THE PROBLEM -
All of the material below is to be returned exactly.

DATASET CONTENT -
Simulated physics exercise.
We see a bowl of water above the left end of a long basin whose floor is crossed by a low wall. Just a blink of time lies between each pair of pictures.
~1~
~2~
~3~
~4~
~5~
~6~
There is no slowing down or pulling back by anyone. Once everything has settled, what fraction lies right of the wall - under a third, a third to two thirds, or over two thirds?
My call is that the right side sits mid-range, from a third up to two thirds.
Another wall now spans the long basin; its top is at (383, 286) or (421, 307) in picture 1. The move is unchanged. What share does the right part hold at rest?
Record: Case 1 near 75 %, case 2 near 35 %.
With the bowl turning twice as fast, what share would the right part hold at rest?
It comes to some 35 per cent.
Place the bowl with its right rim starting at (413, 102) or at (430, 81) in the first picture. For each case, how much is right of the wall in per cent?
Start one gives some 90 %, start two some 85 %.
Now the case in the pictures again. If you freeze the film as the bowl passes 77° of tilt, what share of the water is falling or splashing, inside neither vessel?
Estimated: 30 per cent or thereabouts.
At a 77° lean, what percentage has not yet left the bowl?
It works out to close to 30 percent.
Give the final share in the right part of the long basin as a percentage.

ANSWER IN FULL -
Simulated physics exercise.
We see a bowl of water above the left end of a long basin whose floor is crossed by a low wall. Just a blink of time lies between each pair of pictures.
~1~
~2~
~3~
~4~
~5~
~6~
There is no slowing down or pulling back by anyone. Once everything has settled, what fraction lies right of the wall - under a third, a third to two thirds, or over two thirds?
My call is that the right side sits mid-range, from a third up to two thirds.
Another wall now spans the long basin; its top is at (383, 286) or (421, 307) in picture 1. The move is unchanged. What share does the right part hold at rest?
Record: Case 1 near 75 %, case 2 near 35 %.
With the bowl turning twice as fast, what share would the right part hold at rest?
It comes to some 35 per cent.
Place the bowl with its right rim starting at (413, 102) or at (430, 81) in the first picture. For each case, how much is right of the wall in per cent?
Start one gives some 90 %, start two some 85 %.
Now the case in the pictures again. If you freeze the film as the bowl passes 77° of tilt, what share of the water is falling or splashing, inside neither vessel?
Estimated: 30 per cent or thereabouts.
At a 77° lean, what percentage has not yet left the bowl?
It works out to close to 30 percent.
Give the final share in the right part of the long basin as a percentage.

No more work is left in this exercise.